--- Begin ---
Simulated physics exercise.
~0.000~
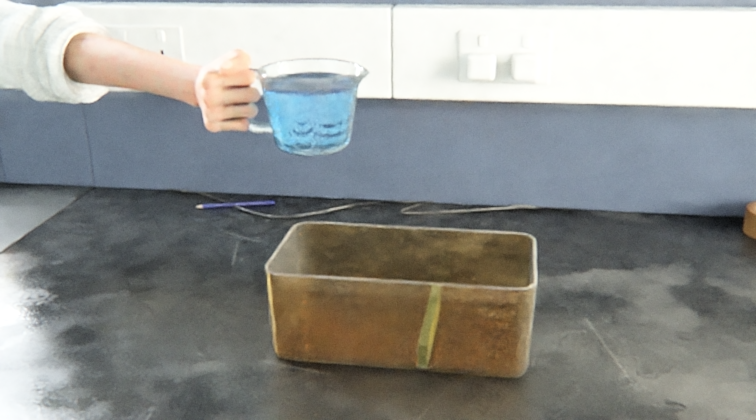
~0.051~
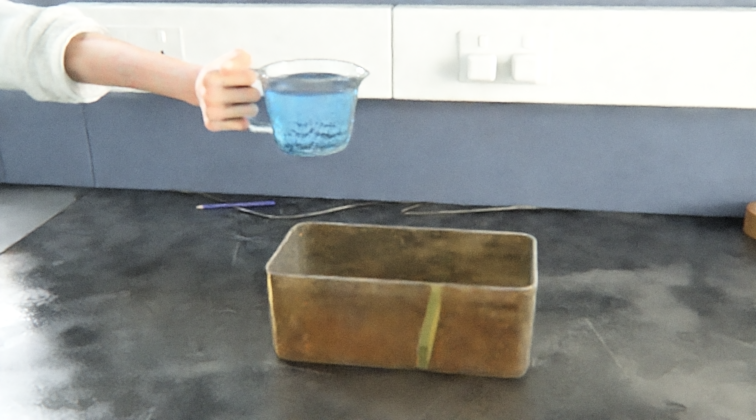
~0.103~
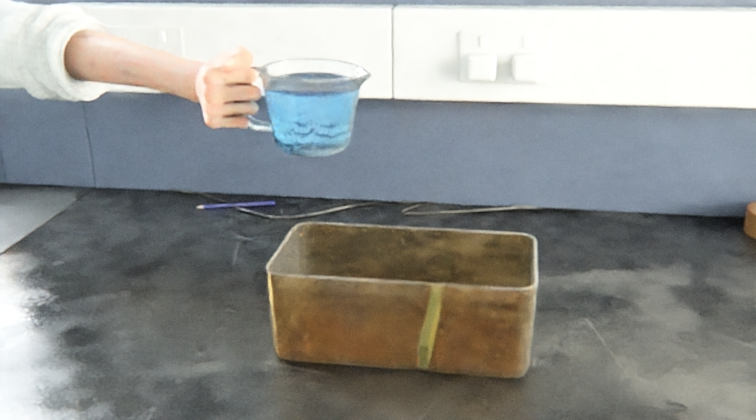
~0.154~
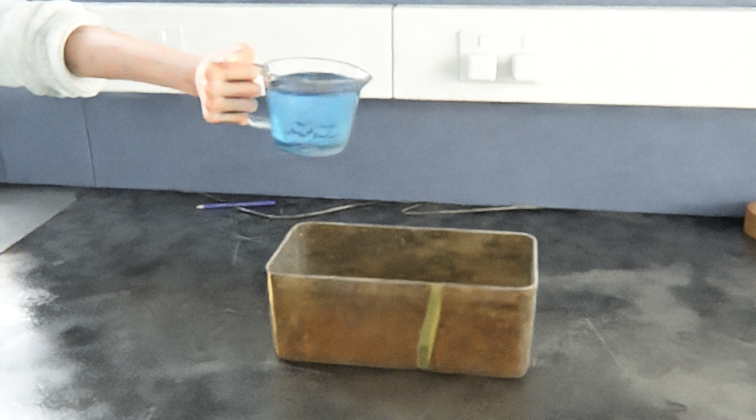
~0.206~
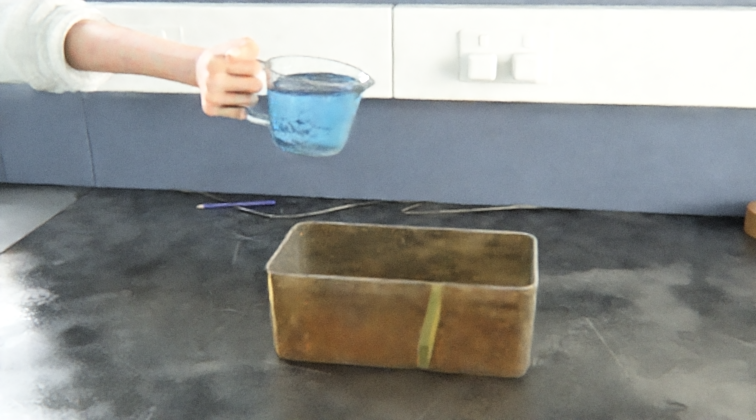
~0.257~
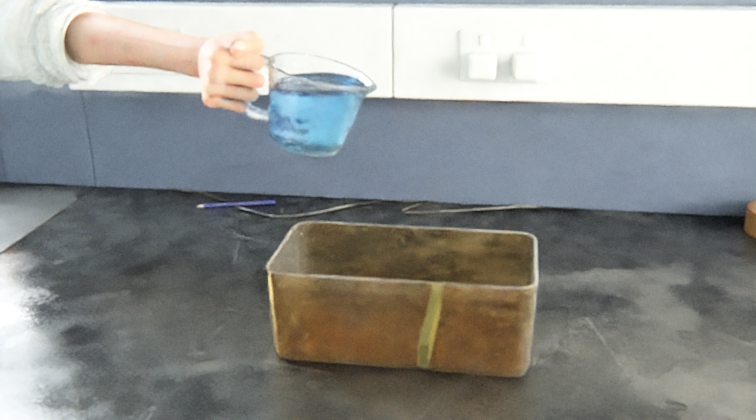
A hand held a clear jug of blue liquid above the left side of an empty, brownish oblong basin on a dark worktop, then slowly leaned the jug a little to the right.
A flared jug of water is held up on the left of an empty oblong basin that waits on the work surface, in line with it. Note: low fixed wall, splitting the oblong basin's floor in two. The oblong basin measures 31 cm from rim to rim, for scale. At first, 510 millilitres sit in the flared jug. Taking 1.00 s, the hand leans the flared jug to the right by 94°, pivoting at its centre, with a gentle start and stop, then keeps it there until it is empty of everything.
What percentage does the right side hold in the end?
About 59 per cent.
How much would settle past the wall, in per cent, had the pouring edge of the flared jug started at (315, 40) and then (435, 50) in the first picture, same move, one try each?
Try 1: 10 %; try 2: 60 %.
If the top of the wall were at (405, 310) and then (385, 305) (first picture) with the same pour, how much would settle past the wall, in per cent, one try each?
85 then 95 %.
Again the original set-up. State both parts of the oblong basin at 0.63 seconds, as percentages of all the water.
Roughly 2 sits left and 6 sits right.
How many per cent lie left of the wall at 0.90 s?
14 %.
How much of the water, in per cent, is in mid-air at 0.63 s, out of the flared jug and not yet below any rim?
Roughly 28 percent.
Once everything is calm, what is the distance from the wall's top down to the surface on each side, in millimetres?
--- End ---
**Task objective:**
Give the lines exactly as they stand, from the line with "How much would settle past the wall, in per cent, had" through the end of the material.

**Result of this task:**
How much would settle past the wall, in per cent, had the pouring edge of the flared jug started at (315, 40) and then (435, 50) in the first picture, same move, one try each?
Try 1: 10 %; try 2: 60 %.
If the top of the wall were at (405, 310) and then (385, 305) (first picture) with the same pour, how much would settle past the wall, in per cent, one try each?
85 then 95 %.
Again the original set-up. State both parts of the oblong basin at 0.63 seconds, as percentages of all the water.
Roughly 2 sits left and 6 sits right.
How many per cent lie left of the wall at 0.90 s?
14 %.
How much of the water, in per cent, is in mid-air at 0.63 s, out of the flared jug and not yet below any rim?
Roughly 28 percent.
Once everything is calm, what is the distance from the wall's top down to the surface on each side, in millimetres?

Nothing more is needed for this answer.